**Objective:** Starting from the line that contains "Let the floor", reproduce each line exactly through the end of the material, and include no other lines.

**Source material:**
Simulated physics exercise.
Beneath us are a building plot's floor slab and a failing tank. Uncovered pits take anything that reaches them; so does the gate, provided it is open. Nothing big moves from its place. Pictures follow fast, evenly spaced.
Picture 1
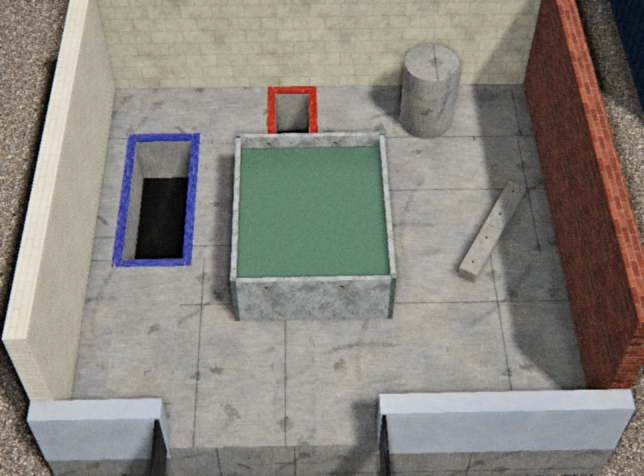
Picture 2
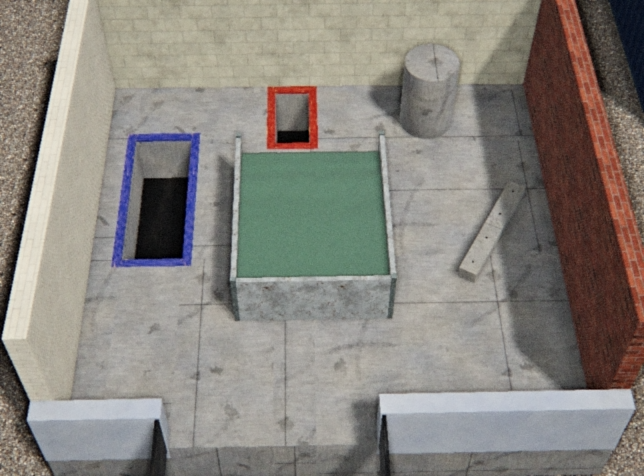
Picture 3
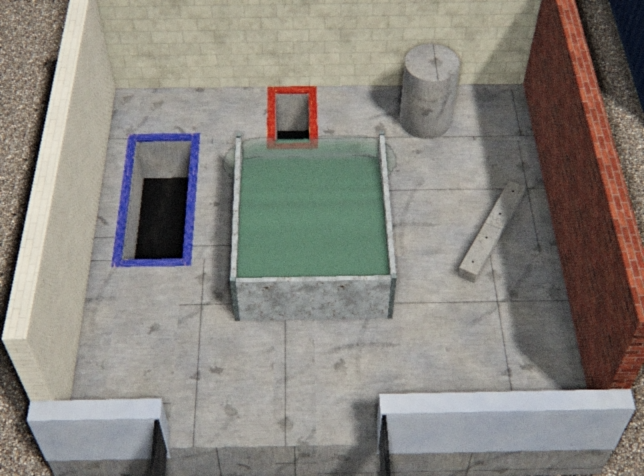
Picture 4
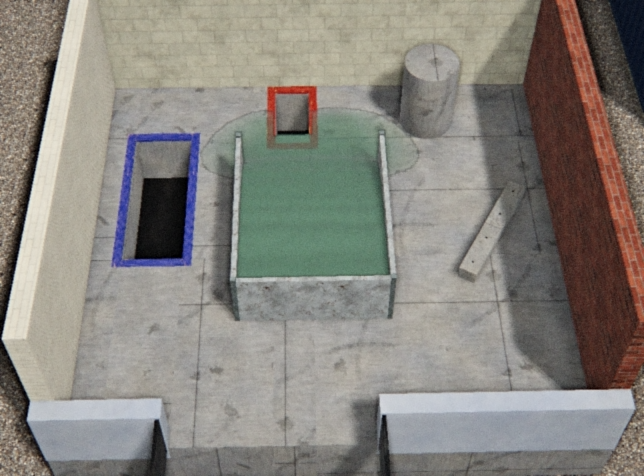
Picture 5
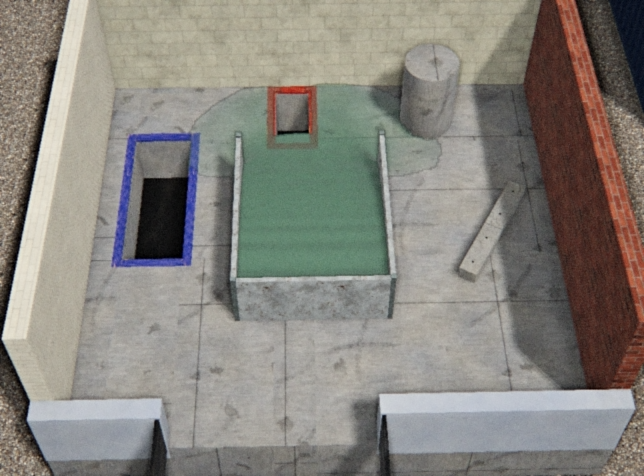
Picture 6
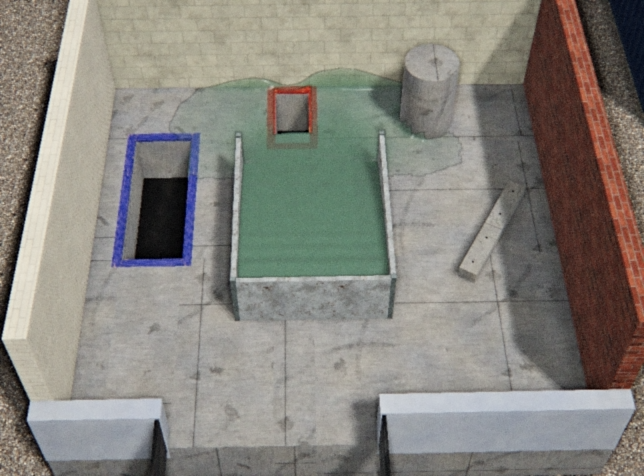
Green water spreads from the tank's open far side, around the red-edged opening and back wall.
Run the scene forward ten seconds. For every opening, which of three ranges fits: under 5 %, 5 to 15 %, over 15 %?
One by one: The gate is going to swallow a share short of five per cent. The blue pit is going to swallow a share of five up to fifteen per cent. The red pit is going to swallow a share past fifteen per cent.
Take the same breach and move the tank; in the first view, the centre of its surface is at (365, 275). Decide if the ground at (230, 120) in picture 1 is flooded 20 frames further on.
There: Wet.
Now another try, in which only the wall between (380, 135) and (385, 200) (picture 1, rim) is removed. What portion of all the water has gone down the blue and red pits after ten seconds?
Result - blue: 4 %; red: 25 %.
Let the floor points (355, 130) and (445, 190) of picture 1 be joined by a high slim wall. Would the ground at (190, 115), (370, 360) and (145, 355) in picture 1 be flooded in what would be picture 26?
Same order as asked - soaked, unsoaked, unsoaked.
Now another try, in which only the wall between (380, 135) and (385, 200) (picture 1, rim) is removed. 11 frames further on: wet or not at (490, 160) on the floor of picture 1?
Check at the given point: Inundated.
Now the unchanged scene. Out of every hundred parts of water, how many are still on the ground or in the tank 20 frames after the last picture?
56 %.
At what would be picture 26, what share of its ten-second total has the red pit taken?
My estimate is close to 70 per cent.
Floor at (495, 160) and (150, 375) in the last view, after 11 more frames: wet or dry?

**Exercise result:**
Let the floor points (355, 130) and (445, 190) of picture 1 be joined by a high slim wall. Would the ground at (190, 115), (370, 360) and (145, 355) in picture 1 be flooded in what would be picture 26?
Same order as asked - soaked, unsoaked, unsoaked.
Now another try, in which only the wall between (380, 135) and (385, 200) (picture 1, rim) is removed. 11 frames further on: wet or not at (490, 160) on the floor of picture 1?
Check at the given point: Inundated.
Now the unchanged scene. Out of every hundred parts of water, how many are still on the ground or in the tank 20 frames after the last picture?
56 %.
At what would be picture 26, what share of its ten-second total has the red pit taken?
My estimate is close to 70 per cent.
Floor at (495, 160) and (150, 375) in the last view, after 11 more frames: wet or dry?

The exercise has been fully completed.